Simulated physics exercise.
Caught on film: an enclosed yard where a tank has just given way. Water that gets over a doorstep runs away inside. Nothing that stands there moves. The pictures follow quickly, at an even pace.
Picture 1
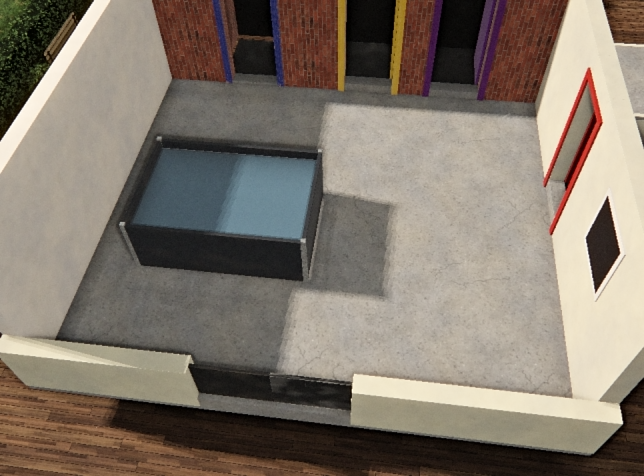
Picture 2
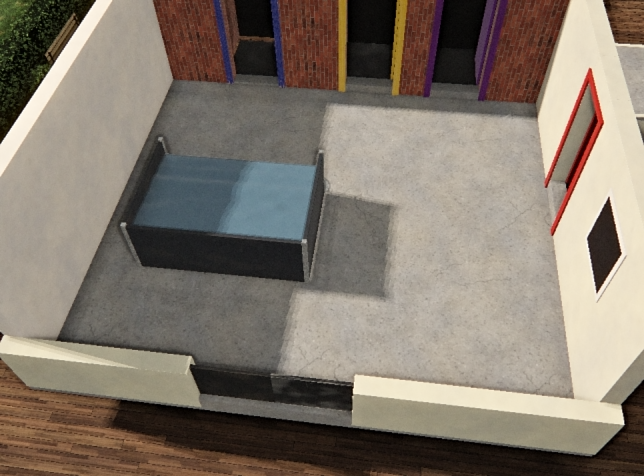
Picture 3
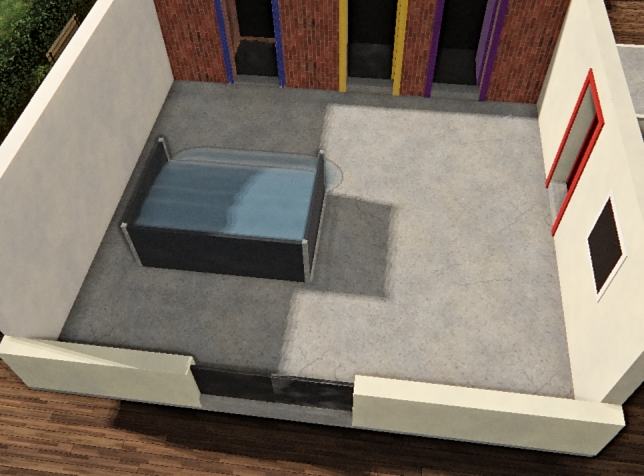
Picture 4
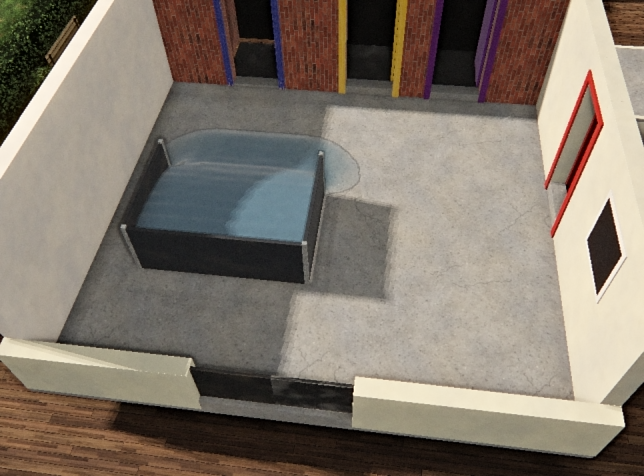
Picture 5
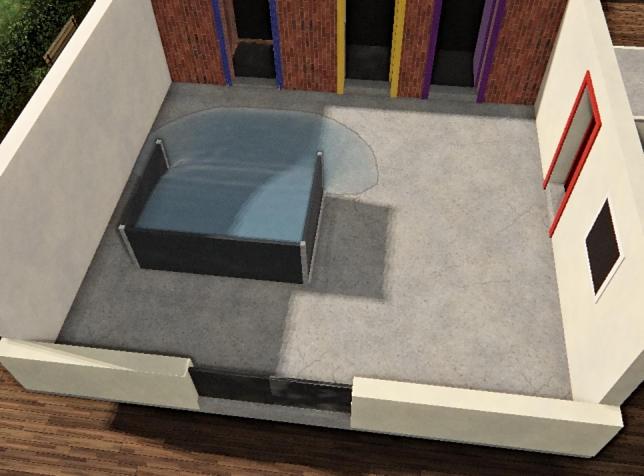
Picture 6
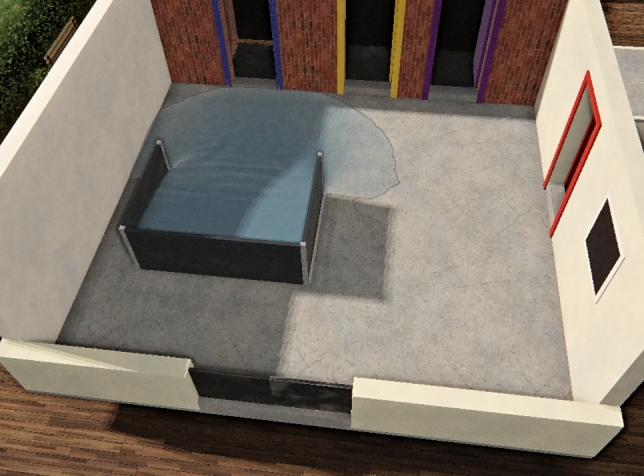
The clip shows a rectangular tank of water in a walled yard; its far side gives way, and water pours out through the gap, spreading in a widening rounded sheet across the floor toward the brick wall and rightward.
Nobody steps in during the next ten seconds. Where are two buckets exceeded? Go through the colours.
In the end: The blue door lets in a lot; the red door admits no more than that; the purple door admits no more than that; the yellow door lets in a lot.
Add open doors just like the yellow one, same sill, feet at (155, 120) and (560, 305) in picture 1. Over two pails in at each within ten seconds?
In turn: Lets more in, takes less.
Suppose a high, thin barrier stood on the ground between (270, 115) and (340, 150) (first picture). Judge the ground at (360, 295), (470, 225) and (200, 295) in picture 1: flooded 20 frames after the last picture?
One after the other: Clear, awash, no water.
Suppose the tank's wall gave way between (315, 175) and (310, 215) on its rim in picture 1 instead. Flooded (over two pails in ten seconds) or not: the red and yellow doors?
The red door is over, the yellow door stays under.
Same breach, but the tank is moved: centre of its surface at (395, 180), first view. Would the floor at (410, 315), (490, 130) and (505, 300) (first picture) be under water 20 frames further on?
As listed: Dry, awash, wet.
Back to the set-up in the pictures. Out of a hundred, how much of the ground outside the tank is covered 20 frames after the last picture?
Roughly 45 per cent.
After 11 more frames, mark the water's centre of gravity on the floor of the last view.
Near (268, 150).
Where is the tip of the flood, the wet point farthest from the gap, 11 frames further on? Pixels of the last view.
At about (527, 108).
A moment on, water covers 35 % of the floor; the blue door far over two buckets in, the red door not reached, the purple door not reached, the yellow door under two buckets in.
Next, water covers 35 % of the floor; the blue door far over two buckets in, the red door not reached, the purple door wet at the sill, nothing in, the yellow door over two buckets in.
Then, water covers 45 % of the floor; the blue door far over two buckets in, the red door wet at the sill, nothing in, the purple door wet at the sill, nothing in, the yellow door over two buckets in.
Later, water covers 80 % of the floor; the blue door far over two buckets in, the red door wet at the sill, nothing in, the purple door wet at the sill, nothing in, the yellow door far over two buckets in.
In the end, water covers 95 % of the floor; the blue door far over two buckets in, the red door wet at the sill, nothing in, the purple door wet at the sill, nothing in, the yellow door far over two buckets in.
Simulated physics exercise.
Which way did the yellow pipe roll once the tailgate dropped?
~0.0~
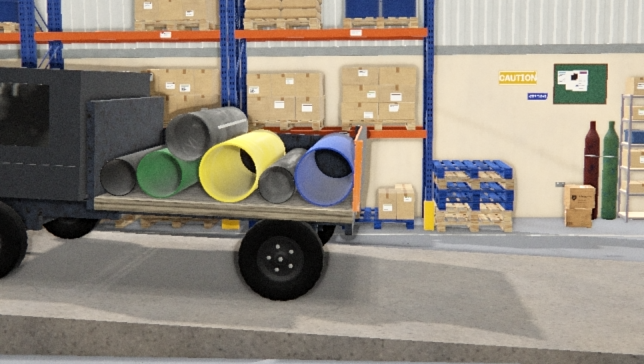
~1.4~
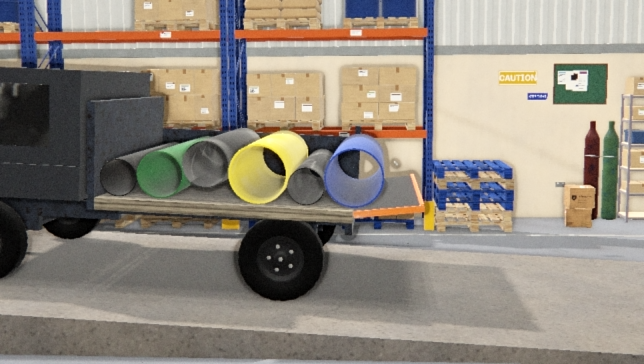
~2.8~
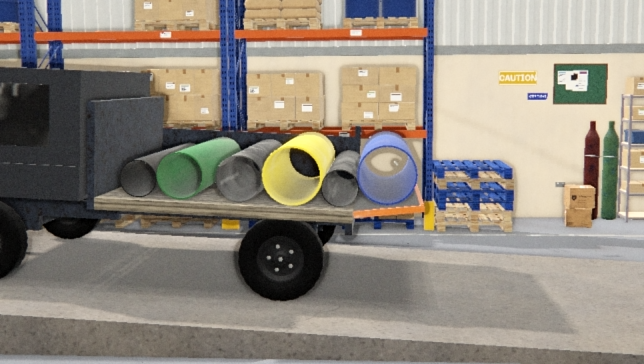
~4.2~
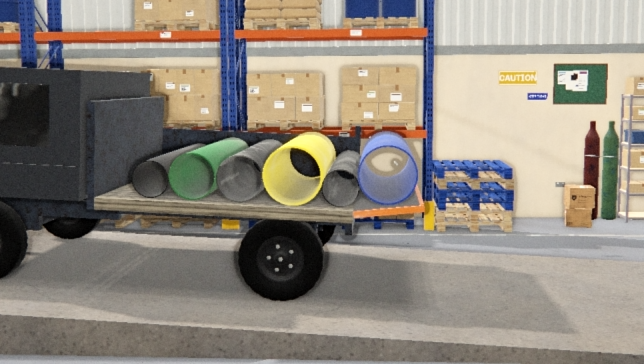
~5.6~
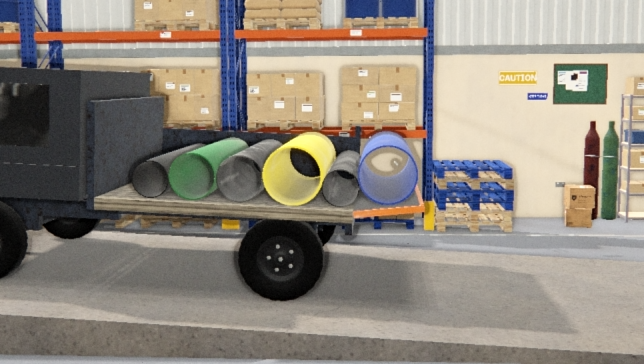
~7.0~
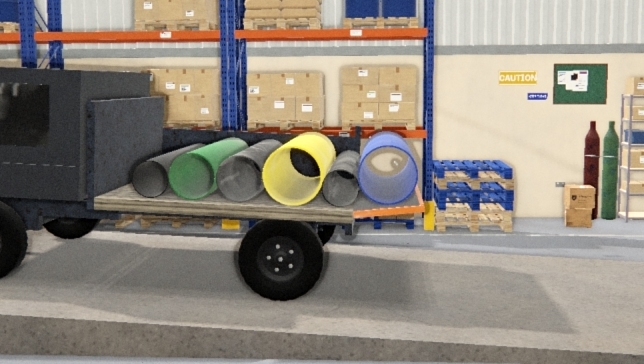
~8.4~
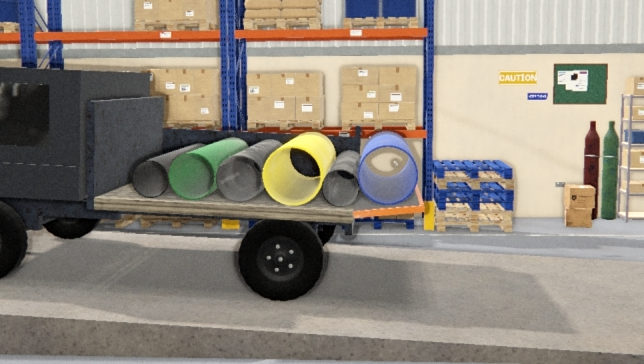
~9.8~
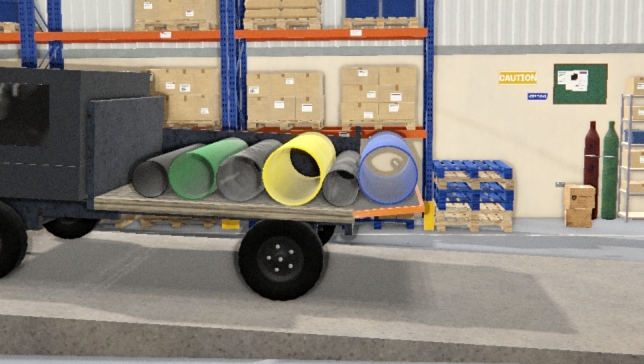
The yellow pipe rolled to the right, toward the open back of the truck, before coming to rest on the bed.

## GIVEN PROBLEM
Exactly reproduce each record, leaving out any pictures.

## WORKED SOLUTION
Simulated physics exercise.
Caught on film: an enclosed yard where a tank has just given way. Water that gets over a doorstep runs away inside. Nothing that stands there moves. The pictures follow quickly, at an even pace.
Picture 1
Picture 2
Picture 3
Picture 4
Picture 5
Picture 6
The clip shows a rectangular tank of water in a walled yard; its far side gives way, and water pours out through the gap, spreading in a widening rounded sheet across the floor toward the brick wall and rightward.
Nobody steps in during the next ten seconds. Where are two buckets exceeded? Go through the colours.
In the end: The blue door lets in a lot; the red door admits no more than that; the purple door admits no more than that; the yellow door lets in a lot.
Add open doors just like the yellow one, same sill, feet at (155, 120) and (560, 305) in picture 1. Over two pails in at each within ten seconds?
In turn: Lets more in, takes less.
Suppose a high, thin barrier stood on the ground between (270, 115) and (340, 150) (first picture). Judge the ground at (360, 295), (470, 225) and (200, 295) in picture 1: flooded 20 frames after the last picture?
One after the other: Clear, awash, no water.
Suppose the tank's wall gave way between (315, 175) and (310, 215) on its rim in picture 1 instead. Flooded (over two pails in ten seconds) or not: the red and yellow doors?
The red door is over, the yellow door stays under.
Same breach, but the tank is moved: centre of its surface at (395, 180), first view. Would the floor at (410, 315), (490, 130) and (505, 300) (first picture) be under water 20 frames further on?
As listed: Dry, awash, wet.
Back to the set-up in the pictures. Out of a hundred, how much of the ground outside the tank is covered 20 frames after the last picture?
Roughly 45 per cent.
After 11 more frames, mark the water's centre of gravity on the floor of the last view.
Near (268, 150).
Where is the tip of the flood, the wet point farthest from the gap, 11 frames further on? Pixels of the last view.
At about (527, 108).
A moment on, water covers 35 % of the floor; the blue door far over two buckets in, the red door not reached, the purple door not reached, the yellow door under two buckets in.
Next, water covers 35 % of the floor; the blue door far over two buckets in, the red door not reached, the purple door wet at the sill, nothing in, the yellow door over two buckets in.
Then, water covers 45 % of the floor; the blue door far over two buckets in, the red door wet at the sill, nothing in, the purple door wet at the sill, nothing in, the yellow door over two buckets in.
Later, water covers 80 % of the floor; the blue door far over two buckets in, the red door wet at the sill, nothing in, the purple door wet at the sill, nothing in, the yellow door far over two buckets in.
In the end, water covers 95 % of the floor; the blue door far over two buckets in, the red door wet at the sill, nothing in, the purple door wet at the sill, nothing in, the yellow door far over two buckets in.
Simulated physics exercise.
Which way did the yellow pipe roll once the tailgate dropped?
~0.0~
~1.4~
~2.8~
~4.2~
~5.6~
~7.0~
~8.4~
~9.8~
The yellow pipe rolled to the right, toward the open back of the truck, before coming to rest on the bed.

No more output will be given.